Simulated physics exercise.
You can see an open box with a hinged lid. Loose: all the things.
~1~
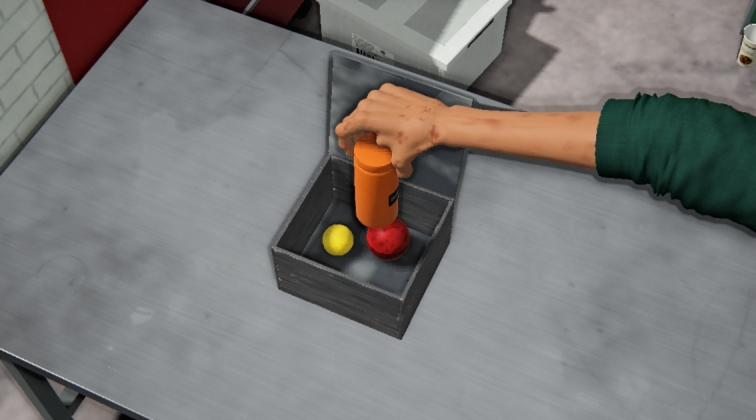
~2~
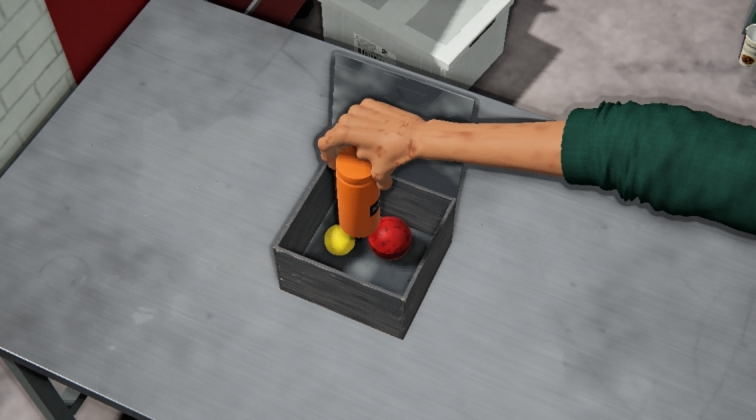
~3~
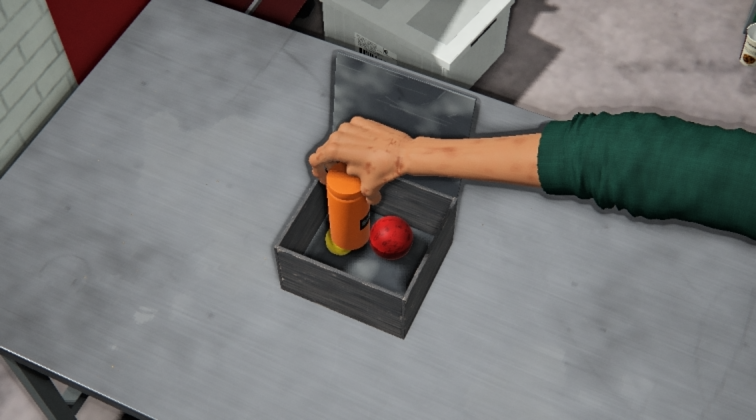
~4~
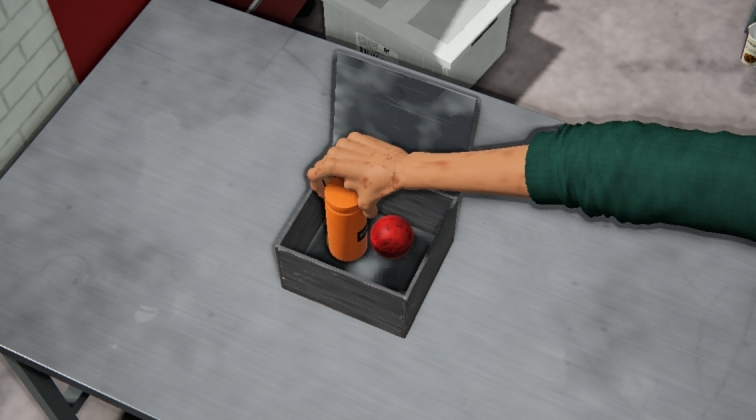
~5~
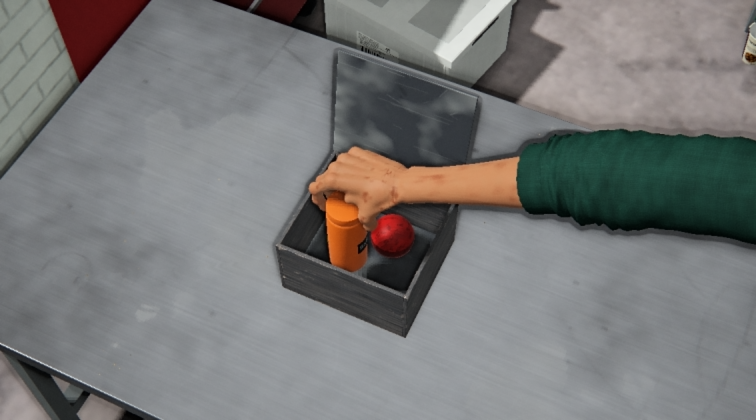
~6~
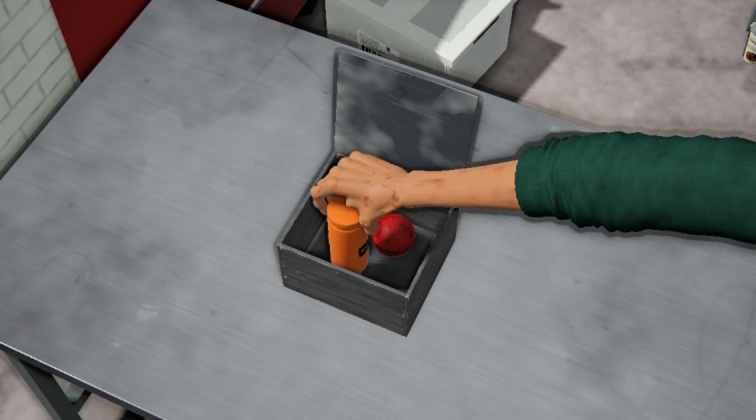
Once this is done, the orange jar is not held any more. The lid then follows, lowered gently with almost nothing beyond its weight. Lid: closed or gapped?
Gapped.
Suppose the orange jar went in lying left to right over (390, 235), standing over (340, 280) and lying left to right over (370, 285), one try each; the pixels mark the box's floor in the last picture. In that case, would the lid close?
First try: It comes fully down; second try: It gets propped open; third try: It comes fully down.
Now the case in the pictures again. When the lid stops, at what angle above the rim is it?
Around 12 degrees.
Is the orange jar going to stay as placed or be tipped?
The orange jar stays as it was set.
Then, 0.90 s past the last view, lid starting down; orange jar displaced about its own width near (350, 253).
Then, 1.50 s past the last view, lid 62° above the rim; orange jar displaced about its own width near (350, 253).
Then, 1.80 s past the last view, lid 32° above the rim; orange jar displaced about its own width near (350, 253).
Then, 3.10 s past the last view, lid 12° above the rim; orange jar displaced about its own width near (350, 253).
Finally, lid 12° above the rim; moved from the start, orange jar; the other 2 still in place. Final places as the last picture's camera would see them, orange jar near (349, 254).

What is being asked:
Reproduce every line exactly and omit all pictures.

Final result:
Simulated physics exercise.
You can see an open box with a hinged lid. Loose: all the things.
~1~
~2~
~3~
~4~
~5~
~6~
Once this is done, the orange jar is not held any more. The lid then follows, lowered gently with almost nothing beyond its weight. Lid: closed or gapped?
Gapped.
Suppose the orange jar went in lying left to right over (390, 235), standing over (340, 280) and lying left to right over (370, 285), one try each; the pixels mark the box's floor in the last picture. In that case, would the lid close?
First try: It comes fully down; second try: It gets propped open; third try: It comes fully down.
Now the case in the pictures again. When the lid stops, at what angle above the rim is it?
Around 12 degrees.
Is the orange jar going to stay as placed or be tipped?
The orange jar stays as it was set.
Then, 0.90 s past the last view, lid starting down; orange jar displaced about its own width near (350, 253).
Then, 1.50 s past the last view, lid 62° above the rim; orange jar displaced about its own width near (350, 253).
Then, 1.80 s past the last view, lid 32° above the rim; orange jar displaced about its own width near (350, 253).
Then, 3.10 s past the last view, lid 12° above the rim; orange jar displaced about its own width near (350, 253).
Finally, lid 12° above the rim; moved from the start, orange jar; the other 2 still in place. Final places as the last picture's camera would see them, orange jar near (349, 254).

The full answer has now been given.